Stated task » The listing below must be repeated word for word, with its images excluded.

Data block »
----

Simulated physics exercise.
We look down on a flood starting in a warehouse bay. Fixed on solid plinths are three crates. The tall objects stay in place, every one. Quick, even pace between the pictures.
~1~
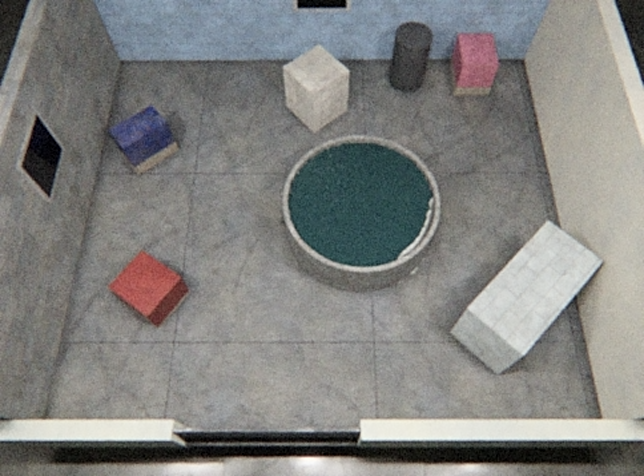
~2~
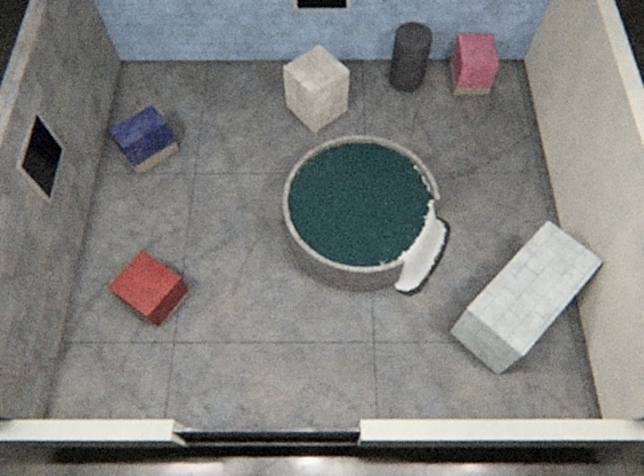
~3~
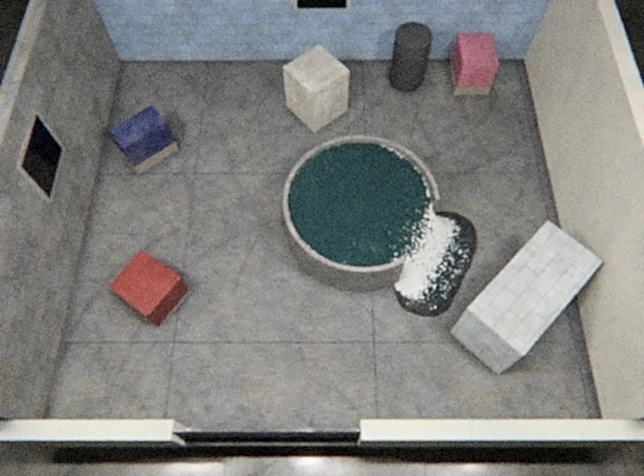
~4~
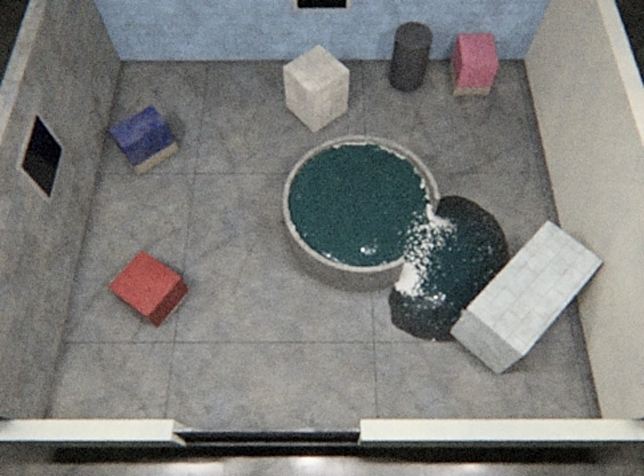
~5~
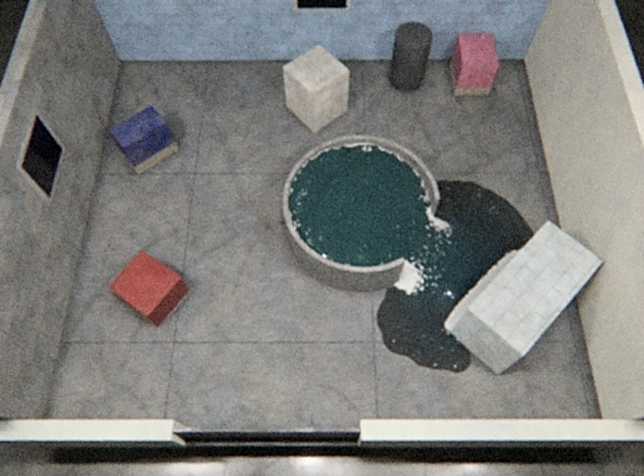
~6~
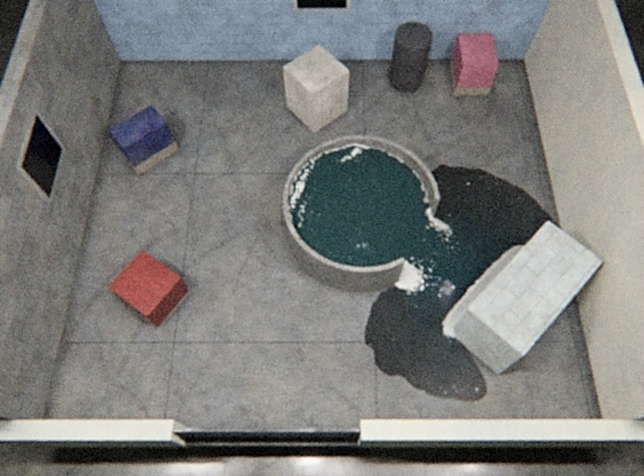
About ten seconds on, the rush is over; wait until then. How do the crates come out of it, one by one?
Blue crate: Dry; pink crate: Wet; red crate: Wet.
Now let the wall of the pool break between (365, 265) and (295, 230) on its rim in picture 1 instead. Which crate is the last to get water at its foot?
That would be the pink one.
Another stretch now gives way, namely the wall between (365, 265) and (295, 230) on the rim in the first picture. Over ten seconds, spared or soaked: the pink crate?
Per crate - pink crate: Untouched.
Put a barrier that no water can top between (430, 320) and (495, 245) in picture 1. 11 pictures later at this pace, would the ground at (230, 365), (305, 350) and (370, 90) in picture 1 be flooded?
Outcome by spot, in order - watered, watered, unwatered.
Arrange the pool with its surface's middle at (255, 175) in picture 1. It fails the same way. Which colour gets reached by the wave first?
My pick is the one in pink.
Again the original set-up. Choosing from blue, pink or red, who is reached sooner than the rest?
I say the crate marked pink.
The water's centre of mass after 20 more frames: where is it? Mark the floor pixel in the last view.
Close to (416, 239).
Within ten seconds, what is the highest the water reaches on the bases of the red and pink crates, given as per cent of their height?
Around 200 in a hundred for the first and 190 in a hundred for the second.
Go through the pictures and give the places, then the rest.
The round tank at (361, 202) is whole and still, in the first frame.
The front is at (439, 222), out from the gap at (422, 249), in the second frame.
The front is at (469, 228), out from the gap at (422, 250), in the third frame.
The front is at (494, 225), out from the gap at (422, 250), in the fourth frame.
Water pours out at (422, 250) and has run to a hidden place, in the fifth frame.
The front is at a hidden place, out from the gap at (422, 250), in the sixth frame.
A moment on, water covers 15 % of the floor; the blue crate not reached, the pink crate not reached, the red crate not reached.
Next, water covers 30 % of the floor; the blue crate not reached, the pink crate water round its plinth, the red crate not reached.
Then, water covers 50 % of the floor; the blue crate not reached, the pink crate water round its plinth, the red crate water round its plinth.
Later, water covers 75 % of the floor; the blue crate not reached, the pink crate water round its plinth, the red crate water round its plinth.
In the end, water covers 100 % of the floor; the blue crate stayed above the water, the pink crate was topped, the red crate was topped.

----

The output »
Simulated physics exercise.
We look down on a flood starting in a warehouse bay. Fixed on solid plinths are three crates. The tall objects stay in place, every one. Quick, even pace between the pictures.
~1~
~2~
~3~
~4~
~5~
~6~
About ten seconds on, the rush is over; wait until then. How do the crates come out of it, one by one?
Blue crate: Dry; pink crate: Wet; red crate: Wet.
Now let the wall of the pool break between (365, 265) and (295, 230) on its rim in picture 1 instead. Which crate is the last to get water at its foot?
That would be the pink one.
Another stretch now gives way, namely the wall between (365, 265) and (295, 230) on the rim in the first picture. Over ten seconds, spared or soaked: the pink crate?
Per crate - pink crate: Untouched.
Put a barrier that no water can top between (430, 320) and (495, 245) in picture 1. 11 pictures later at this pace, would the ground at (230, 365), (305, 350) and (370, 90) in picture 1 be flooded?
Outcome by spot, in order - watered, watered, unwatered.
Arrange the pool with its surface's middle at (255, 175) in picture 1. It fails the same way. Which colour gets reached by the wave first?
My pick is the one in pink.
Again the original set-up. Choosing from blue, pink or red, who is reached sooner than the rest?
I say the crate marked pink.
The water's centre of mass after 20 more frames: where is it? Mark the floor pixel in the last view.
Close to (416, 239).
Within ten seconds, what is the highest the water reaches on the bases of the red and pink crates, given as per cent of their height?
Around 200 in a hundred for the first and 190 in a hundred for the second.
Go through the pictures and give the places, then the rest.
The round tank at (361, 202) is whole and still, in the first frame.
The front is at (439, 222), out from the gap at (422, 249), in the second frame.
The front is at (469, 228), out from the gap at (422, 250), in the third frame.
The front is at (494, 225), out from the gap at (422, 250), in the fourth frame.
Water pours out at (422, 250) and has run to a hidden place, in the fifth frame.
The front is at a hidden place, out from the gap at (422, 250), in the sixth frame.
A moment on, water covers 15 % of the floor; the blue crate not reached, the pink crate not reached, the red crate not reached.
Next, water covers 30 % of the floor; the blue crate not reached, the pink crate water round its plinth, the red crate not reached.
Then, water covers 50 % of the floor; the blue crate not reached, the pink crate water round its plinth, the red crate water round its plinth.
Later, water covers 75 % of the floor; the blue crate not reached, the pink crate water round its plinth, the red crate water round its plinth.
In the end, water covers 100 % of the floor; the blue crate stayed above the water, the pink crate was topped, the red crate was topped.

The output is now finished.